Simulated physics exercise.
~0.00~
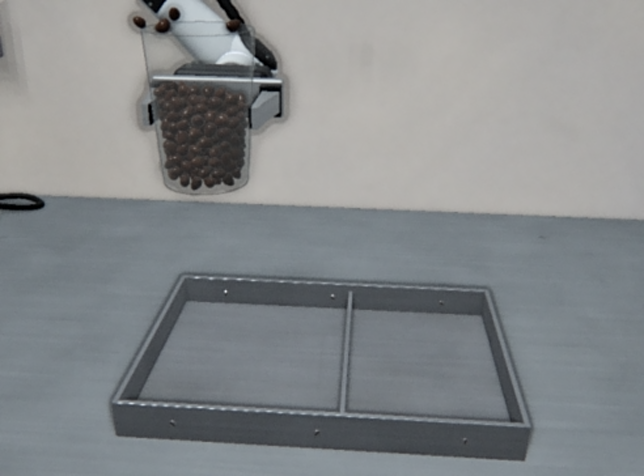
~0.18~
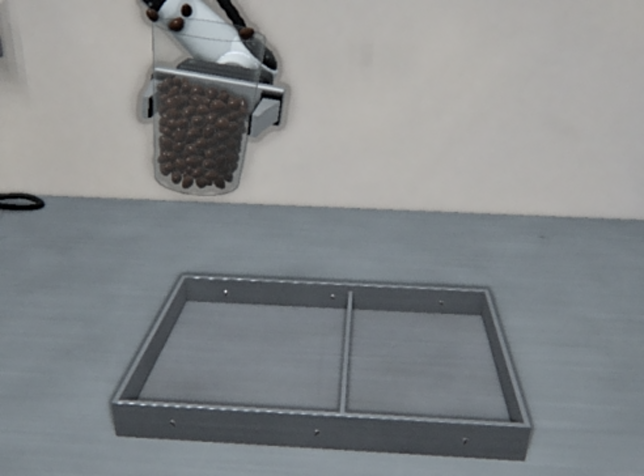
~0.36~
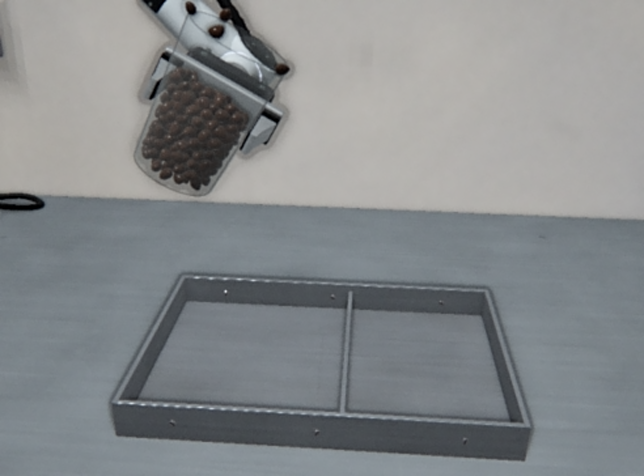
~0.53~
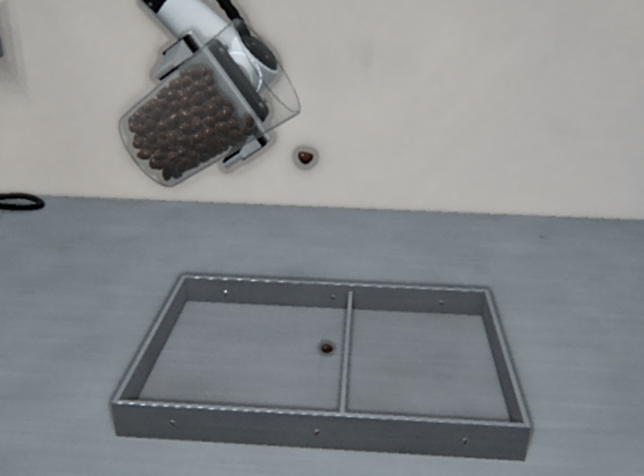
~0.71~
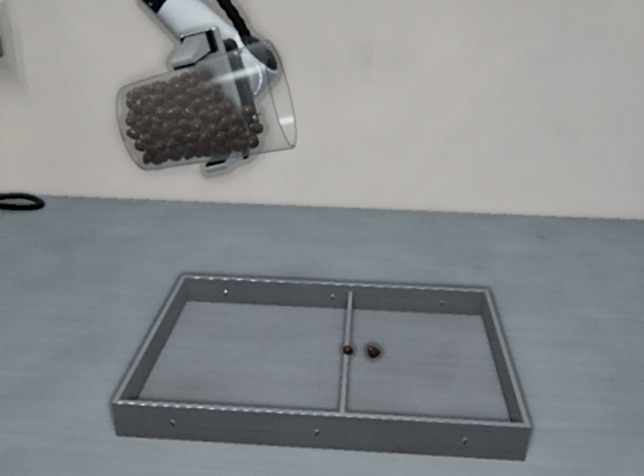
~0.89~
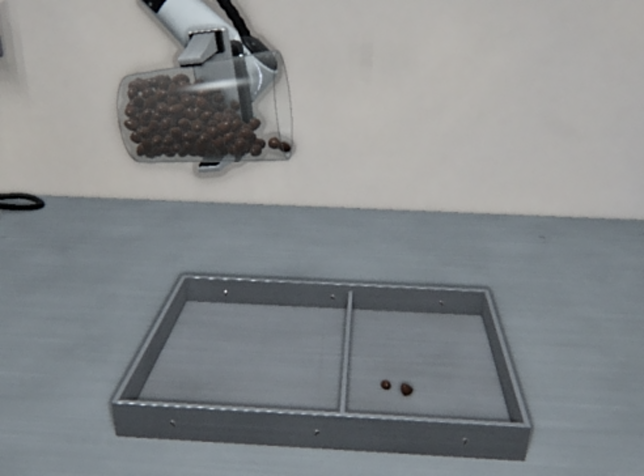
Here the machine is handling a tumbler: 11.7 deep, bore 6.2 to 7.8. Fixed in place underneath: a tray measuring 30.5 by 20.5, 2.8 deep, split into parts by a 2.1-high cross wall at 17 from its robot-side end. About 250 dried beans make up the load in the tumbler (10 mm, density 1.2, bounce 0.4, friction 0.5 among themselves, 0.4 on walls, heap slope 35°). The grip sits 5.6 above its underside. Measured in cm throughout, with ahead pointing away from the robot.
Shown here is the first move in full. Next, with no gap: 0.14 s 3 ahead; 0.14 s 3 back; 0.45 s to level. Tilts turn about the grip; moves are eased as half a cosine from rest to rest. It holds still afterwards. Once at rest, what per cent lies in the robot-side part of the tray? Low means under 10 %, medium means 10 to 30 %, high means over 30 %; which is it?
It is low.
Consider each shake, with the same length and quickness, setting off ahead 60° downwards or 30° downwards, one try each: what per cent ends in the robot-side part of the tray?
It comes to around 0 per cent on the first try and around 0 per cent on the second.
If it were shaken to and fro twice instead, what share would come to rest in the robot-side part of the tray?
It would come to about 15 %.
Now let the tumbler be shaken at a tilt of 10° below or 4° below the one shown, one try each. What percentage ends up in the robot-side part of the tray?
Estimates: 0 % then 0 %.
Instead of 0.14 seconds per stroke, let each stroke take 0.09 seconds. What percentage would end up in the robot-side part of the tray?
Estimate for that case: 5 %.
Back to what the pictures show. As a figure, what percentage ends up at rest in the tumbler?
Around 90 in a hundred.
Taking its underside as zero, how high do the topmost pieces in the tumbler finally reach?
I'd put it at close to 9.5 centimetres.
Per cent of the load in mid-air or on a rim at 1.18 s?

PROBLEM REQUIREMENTS =
Repeat the data exactly, excluding the pictures.

SOLUTION FOR THIS PROBLEM =
Simulated physics exercise.
~0.00~
~0.18~
~0.36~
~0.53~
~0.71~
~0.89~
Here the machine is handling a tumbler: 11.7 deep, bore 6.2 to 7.8. Fixed in place underneath: a tray measuring 30.5 by 20.5, 2.8 deep, split into parts by a 2.1-high cross wall at 17 from its robot-side end. About 250 dried beans make up the load in the tumbler (10 mm, density 1.2, bounce 0.4, friction 0.5 among themselves, 0.4 on walls, heap slope 35°). The grip sits 5.6 above its underside. Measured in cm throughout, with ahead pointing away from the robot.
Shown here is the first move in full. Next, with no gap: 0.14 s 3 ahead; 0.14 s 3 back; 0.45 s to level. Tilts turn about the grip; moves are eased as half a cosine from rest to rest. It holds still afterwards. Once at rest, what per cent lies in the robot-side part of the tray? Low means under 10 %, medium means 10 to 30 %, high means over 30 %; which is it?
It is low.
Consider each shake, with the same length and quickness, setting off ahead 60° downwards or 30° downwards, one try each: what per cent ends in the robot-side part of the tray?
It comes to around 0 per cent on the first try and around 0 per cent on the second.
If it were shaken to and fro twice instead, what share would come to rest in the robot-side part of the tray?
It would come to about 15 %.
Now let the tumbler be shaken at a tilt of 10° below or 4° below the one shown, one try each. What percentage ends up in the robot-side part of the tray?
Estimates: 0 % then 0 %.
Instead of 0.14 seconds per stroke, let each stroke take 0.09 seconds. What percentage would end up in the robot-side part of the tray?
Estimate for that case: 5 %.
Back to what the pictures show. As a figure, what percentage ends up at rest in the tumbler?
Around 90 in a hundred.
Taking its underside as zero, how high do the topmost pieces in the tumbler finally reach?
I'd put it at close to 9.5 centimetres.
Per cent of the load in mid-air or on a rim at 1.18 s?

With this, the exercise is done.